■ Work instructions:
Output the material exactly, but drop every image it holds.

■ Given data:
__________________________________________________

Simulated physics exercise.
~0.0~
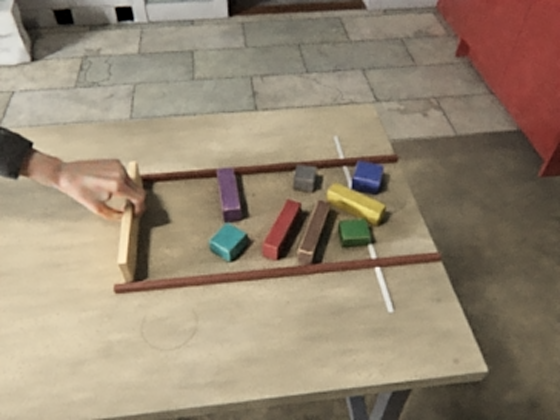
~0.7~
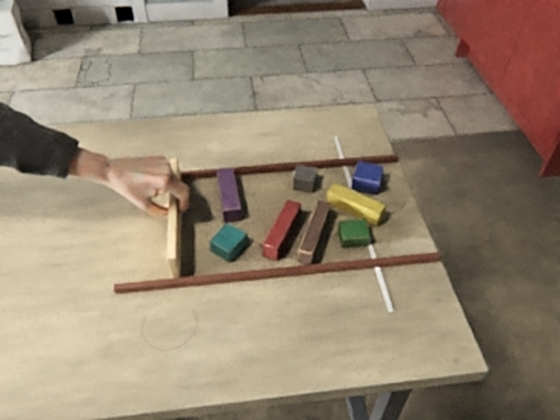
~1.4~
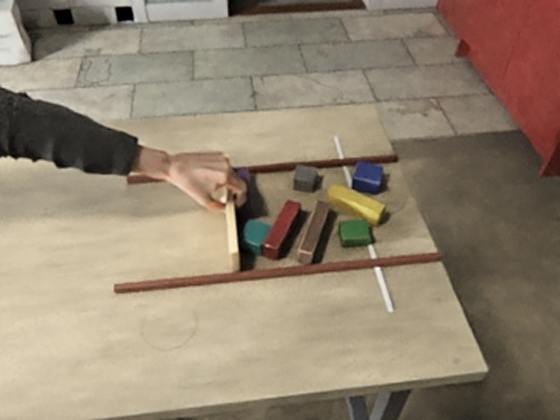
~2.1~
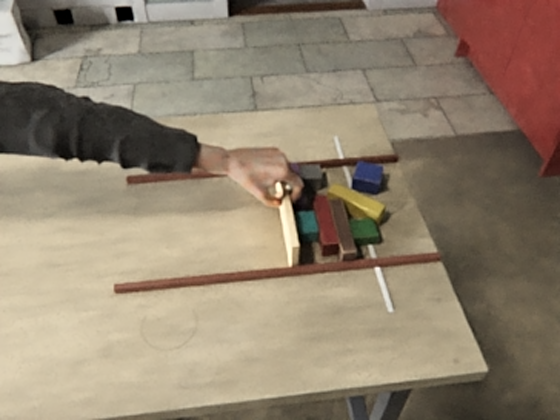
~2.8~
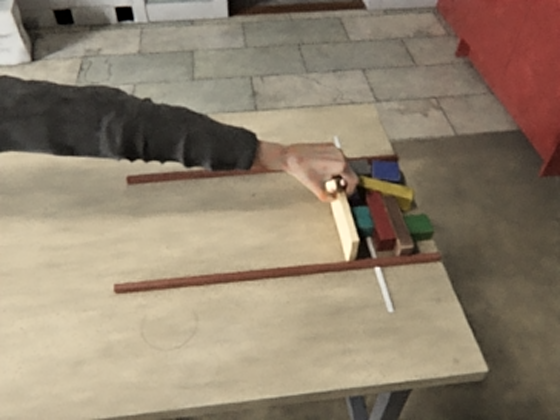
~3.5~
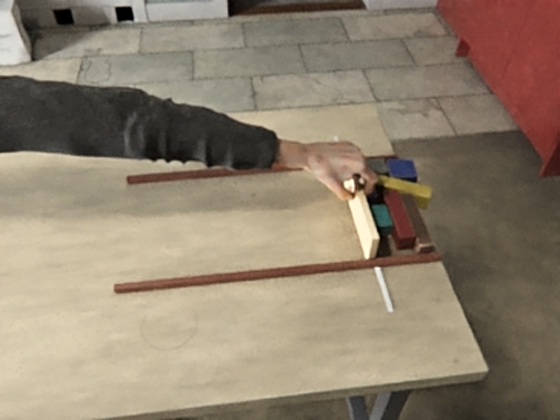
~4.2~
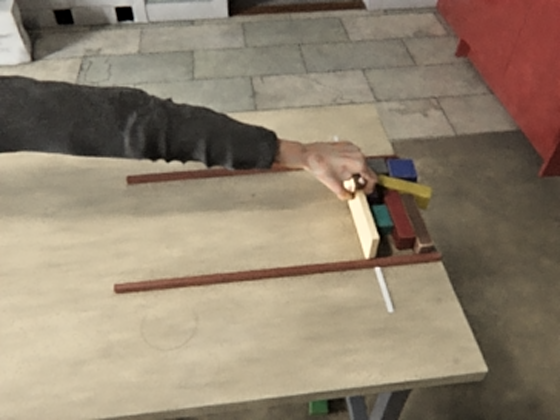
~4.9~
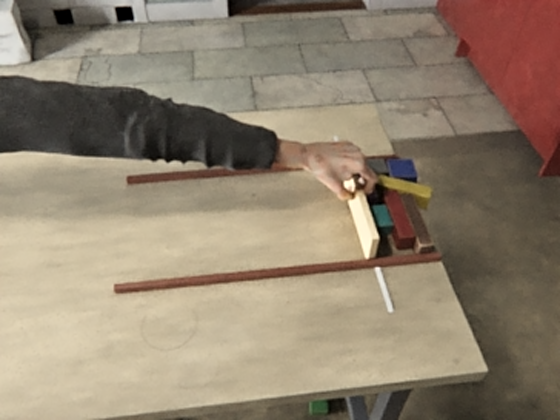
On a pale wooden table with two reddish rails laid across it, a hand holds an upright board to the left of eight scattered colored blocks and bars. The hand slides the board to the right, and it reaches the purple bar and the turquoise block first. It keeps pushing, gathering the red, brown and other pieces into a tight cluster that moves over the white tape toward the table's right edge. The green block drops off and comes to rest on the floor below. The board stops near the tape, with the yellow bar jutting over the edge and the remaining pieces still on the table.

__________________________________________________

■ The output:
Simulated physics exercise.
~0.0~
~0.7~
~1.4~
~2.1~
~2.8~
~3.5~
~4.2~
~4.9~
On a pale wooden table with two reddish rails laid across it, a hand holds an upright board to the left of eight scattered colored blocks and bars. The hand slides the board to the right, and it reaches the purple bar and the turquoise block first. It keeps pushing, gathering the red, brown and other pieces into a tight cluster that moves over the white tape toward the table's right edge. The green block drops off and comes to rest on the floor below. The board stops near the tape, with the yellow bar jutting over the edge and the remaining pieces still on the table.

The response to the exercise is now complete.